* [Material]
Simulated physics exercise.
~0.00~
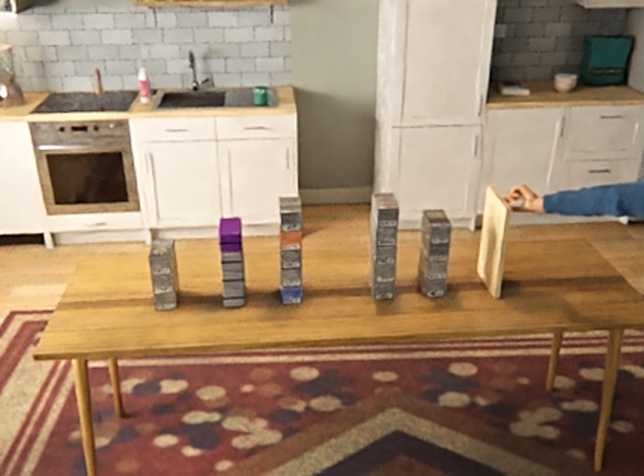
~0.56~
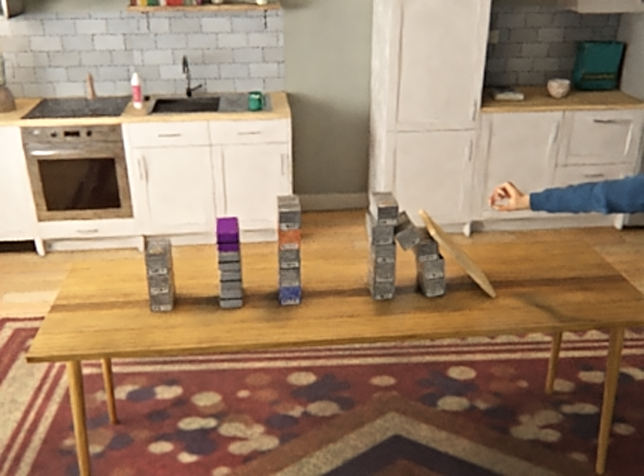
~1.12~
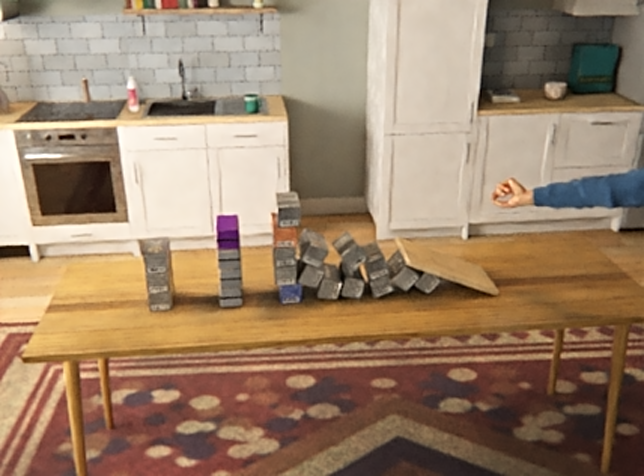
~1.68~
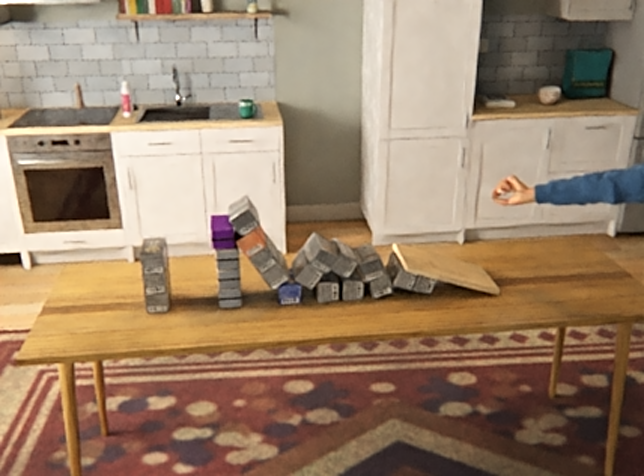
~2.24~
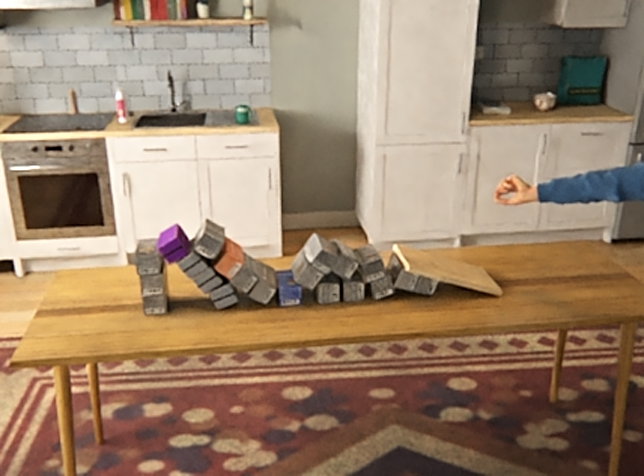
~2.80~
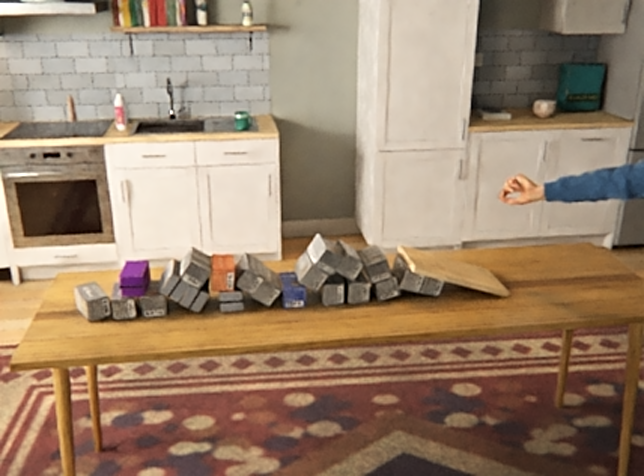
To begin with, five piles of small grey blocks, a few coloured purple, orange or blue, stand in a row on a wooden table in a kitchen, with an upright board at the right end. A hand in a blue sleeve pushes the board near its top, and it tips left into the nearest pile. That pile knocks over the next, which spills against the pile with the orange block. This one leans and topples into the purple-topped pile, which collapses onto the last. Finally the blocks lie in a low, jumbled line, orange and purple among them, while the blue one stays put.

* [Stated goal]
Your copy of the data should match it exactly, except that pictures are left out.

* [Output below]
Simulated physics exercise.
~0.00~
~0.56~
~1.12~
~1.68~
~2.24~
~2.80~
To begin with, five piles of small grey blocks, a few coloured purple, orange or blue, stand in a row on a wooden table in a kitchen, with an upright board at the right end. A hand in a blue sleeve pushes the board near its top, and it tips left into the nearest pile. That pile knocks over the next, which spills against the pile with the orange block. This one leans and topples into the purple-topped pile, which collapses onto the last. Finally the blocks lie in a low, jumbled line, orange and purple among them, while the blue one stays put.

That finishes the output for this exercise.